** Start Source material **

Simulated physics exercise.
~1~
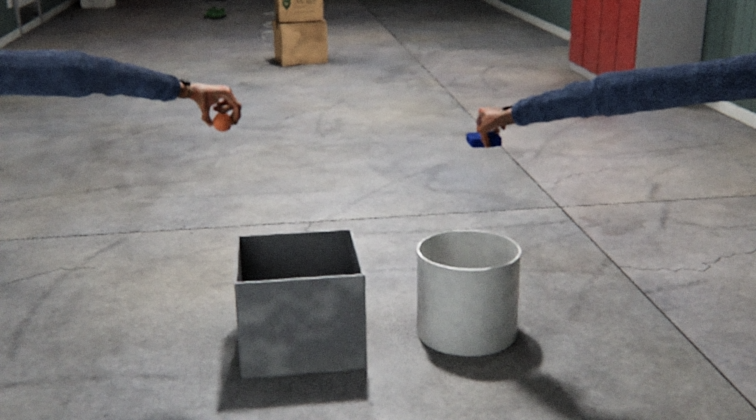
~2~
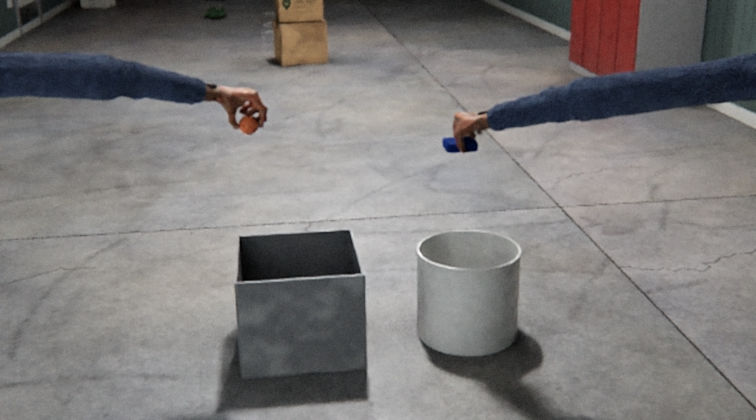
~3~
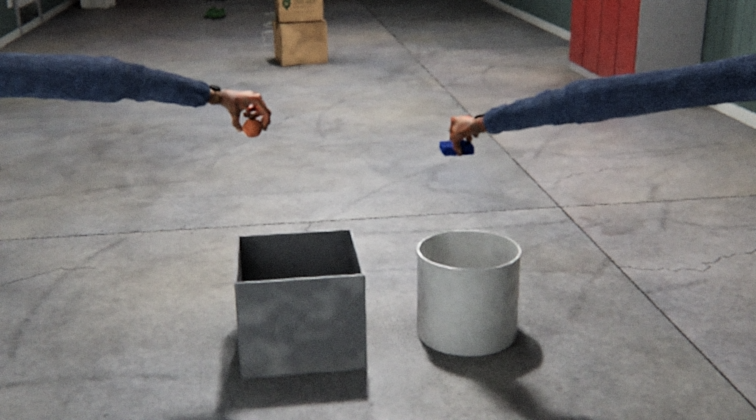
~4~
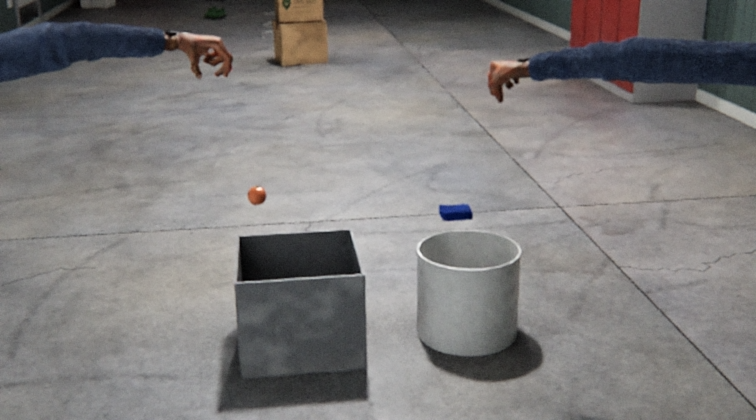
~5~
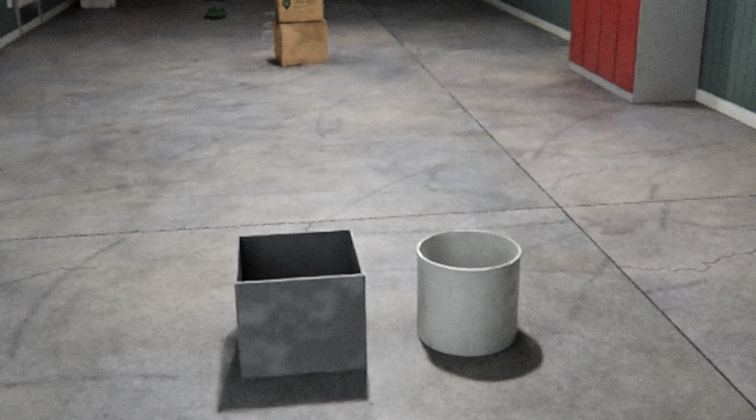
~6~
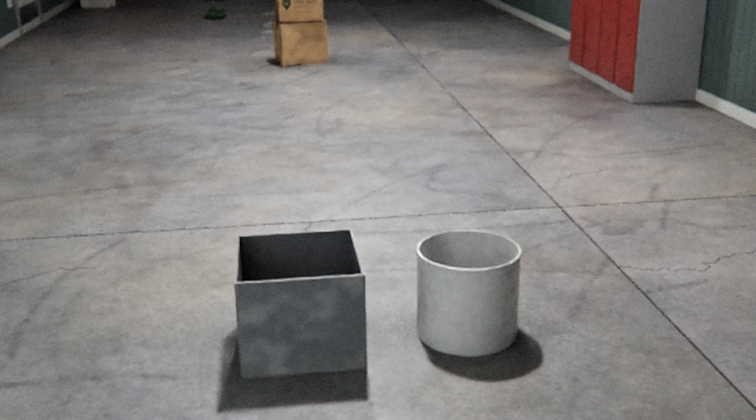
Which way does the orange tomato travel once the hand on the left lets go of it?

** End Source material **

> [Your task]
Extract the full listing above verbatim; pictures are to be left out of the copy.

> [Output]
Simulated physics exercise.
~1~
~2~
~3~
~4~
~5~
~6~
Which way does the orange tomato travel once the hand on the left lets go of it?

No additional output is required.